* [Records contained in a dataset]
··········

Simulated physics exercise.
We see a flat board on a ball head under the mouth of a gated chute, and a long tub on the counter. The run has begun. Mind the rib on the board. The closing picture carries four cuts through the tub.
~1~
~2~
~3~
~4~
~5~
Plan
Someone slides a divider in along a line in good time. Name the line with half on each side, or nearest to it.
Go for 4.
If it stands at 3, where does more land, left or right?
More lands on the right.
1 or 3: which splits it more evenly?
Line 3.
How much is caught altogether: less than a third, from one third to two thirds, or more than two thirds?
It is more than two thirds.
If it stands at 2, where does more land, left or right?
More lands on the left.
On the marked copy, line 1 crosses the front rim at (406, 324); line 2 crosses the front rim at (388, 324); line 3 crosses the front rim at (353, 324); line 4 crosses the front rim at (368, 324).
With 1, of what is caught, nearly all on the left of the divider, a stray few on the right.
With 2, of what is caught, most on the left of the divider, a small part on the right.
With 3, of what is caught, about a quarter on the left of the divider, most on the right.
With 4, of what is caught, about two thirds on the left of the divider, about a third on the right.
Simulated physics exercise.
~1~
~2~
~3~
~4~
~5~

··········

* [TASK PROMPT]
Transcribe every record above exactly as it appears.

* [COMPLETE ANSWER]
Simulated physics exercise.
We see a flat board on a ball head under the mouth of a gated chute, and a long tub on the counter. The run has begun. Mind the rib on the board. The closing picture carries four cuts through the tub.
~1~
~2~
~3~
~4~
~5~
Plan
Someone slides a divider in along a line in good time. Name the line with half on each side, or nearest to it.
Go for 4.
If it stands at 3, where does more land, left or right?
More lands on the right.
1 or 3: which splits it more evenly?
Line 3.
How much is caught altogether: less than a third, from one third to two thirds, or more than two thirds?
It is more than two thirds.
If it stands at 2, where does more land, left or right?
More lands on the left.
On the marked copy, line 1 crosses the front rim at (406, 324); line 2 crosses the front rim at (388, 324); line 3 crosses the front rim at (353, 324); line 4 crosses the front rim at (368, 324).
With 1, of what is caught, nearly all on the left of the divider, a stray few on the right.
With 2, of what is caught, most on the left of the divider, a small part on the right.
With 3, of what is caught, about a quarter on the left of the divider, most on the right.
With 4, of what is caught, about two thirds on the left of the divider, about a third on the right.
Simulated physics exercise.
~1~
~2~
~3~
~4~
~5~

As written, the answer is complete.